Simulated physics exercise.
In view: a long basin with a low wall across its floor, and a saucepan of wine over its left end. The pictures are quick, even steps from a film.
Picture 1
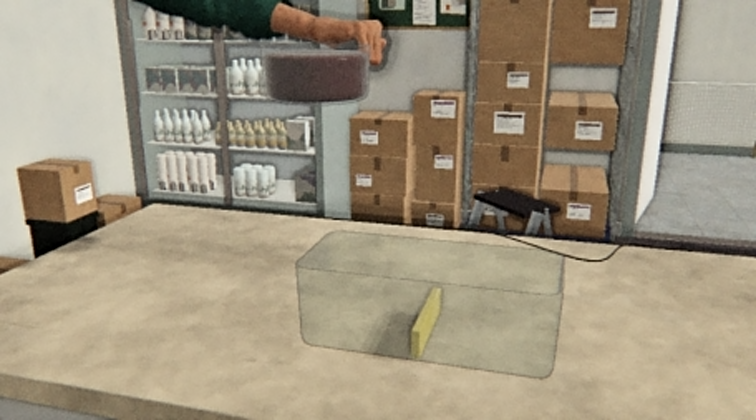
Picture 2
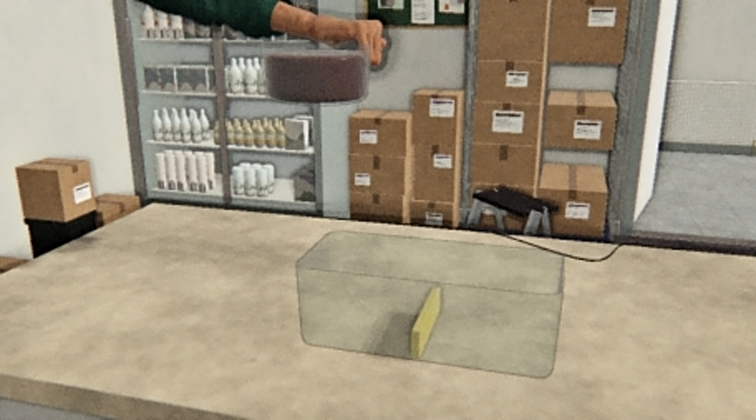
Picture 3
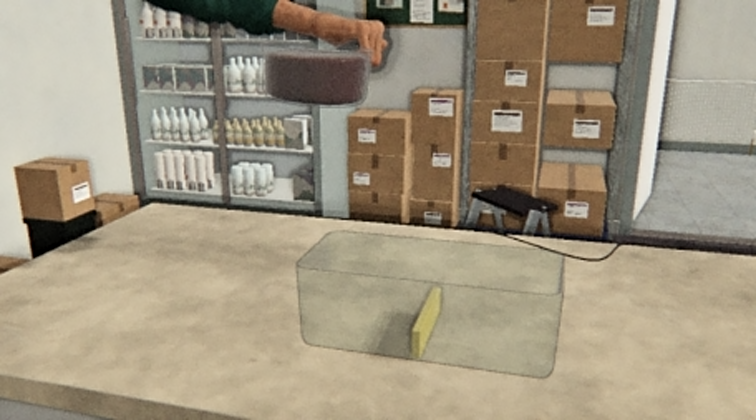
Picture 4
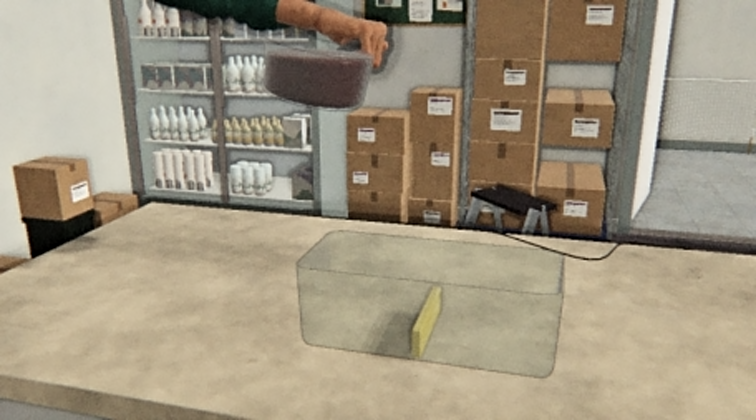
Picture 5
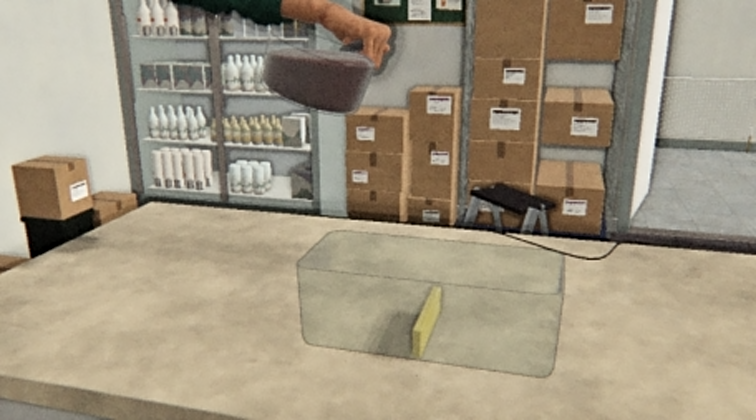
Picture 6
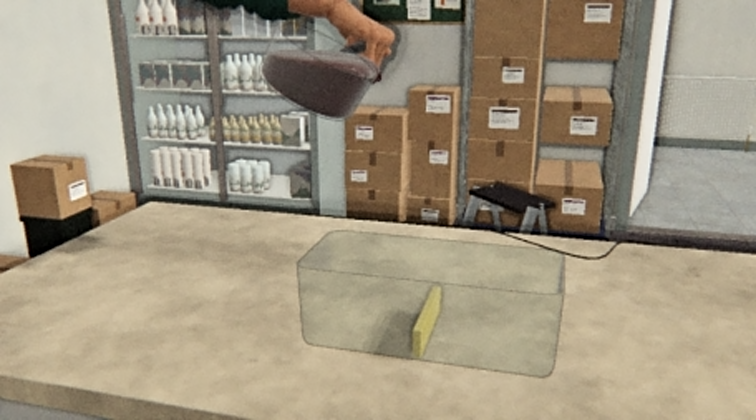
In a storeroom with shelves and stacked boxes, a hand held a pan of dark liquid above a clear basin with a low yellow wall inside, then gradually tilted it down toward the right.
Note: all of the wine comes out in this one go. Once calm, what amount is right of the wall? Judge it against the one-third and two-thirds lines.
It ends up between the two lines.
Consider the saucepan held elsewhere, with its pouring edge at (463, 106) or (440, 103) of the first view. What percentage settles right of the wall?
Around 85 percent first, around 85 percent second.
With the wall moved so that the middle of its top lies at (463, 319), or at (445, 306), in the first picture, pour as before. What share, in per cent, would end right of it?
Well, it's close to 10 per cent for the first one, then 20 per cent for the other.
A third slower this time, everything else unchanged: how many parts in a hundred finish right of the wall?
About 60 per cent.
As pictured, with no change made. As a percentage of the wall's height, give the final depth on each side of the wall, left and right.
Roughly 40 left of the wall, roughly 40 right of it.
A moment on, the saucepan is tipped on its side and 32 per cent is still to pour, 4 is left of the wall and 5 right of it.
Next, the saucepan is tipped on its side and 9 per cent is still to pour, 22 is left of the wall and 52 right of it.
Then the saucepan is tipped on its side and 2 per cent is still to pour, 37 is left of the wall and 53 right of it.
Later the saucepan is tipped on its side and 1 per cent is still to pour, 42 is left of the wall and 54 right of it.
Finally, 44 per cent lies left of the wall, 54 right of it and 2 outside.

○ ○ ○

§ **Set problem**:
Leave the pictures out and copy the rest of the data exactly.

§ **Solution**:
Simulated physics exercise.
In view: a long basin with a low wall across its floor, and a saucepan of wine over its left end. The pictures are quick, even steps from a film.
Picture 1
Picture 2
Picture 3
Picture 4
Picture 5
Picture 6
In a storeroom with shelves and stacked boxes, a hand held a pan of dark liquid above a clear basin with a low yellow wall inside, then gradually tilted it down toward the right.
Note: all of the wine comes out in this one go. Once calm, what amount is right of the wall? Judge it against the one-third and two-thirds lines.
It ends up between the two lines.
Consider the saucepan held elsewhere, with its pouring edge at (463, 106) or (440, 103) of the first view. What percentage settles right of the wall?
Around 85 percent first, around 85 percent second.
With the wall moved so that the middle of its top lies at (463, 319), or at (445, 306), in the first picture, pour as before. What share, in per cent, would end right of it?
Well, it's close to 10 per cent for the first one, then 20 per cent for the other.
A third slower this time, everything else unchanged: how many parts in a hundred finish right of the wall?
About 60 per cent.
As pictured, with no change made. As a percentage of the wall's height, give the final depth on each side of the wall, left and right.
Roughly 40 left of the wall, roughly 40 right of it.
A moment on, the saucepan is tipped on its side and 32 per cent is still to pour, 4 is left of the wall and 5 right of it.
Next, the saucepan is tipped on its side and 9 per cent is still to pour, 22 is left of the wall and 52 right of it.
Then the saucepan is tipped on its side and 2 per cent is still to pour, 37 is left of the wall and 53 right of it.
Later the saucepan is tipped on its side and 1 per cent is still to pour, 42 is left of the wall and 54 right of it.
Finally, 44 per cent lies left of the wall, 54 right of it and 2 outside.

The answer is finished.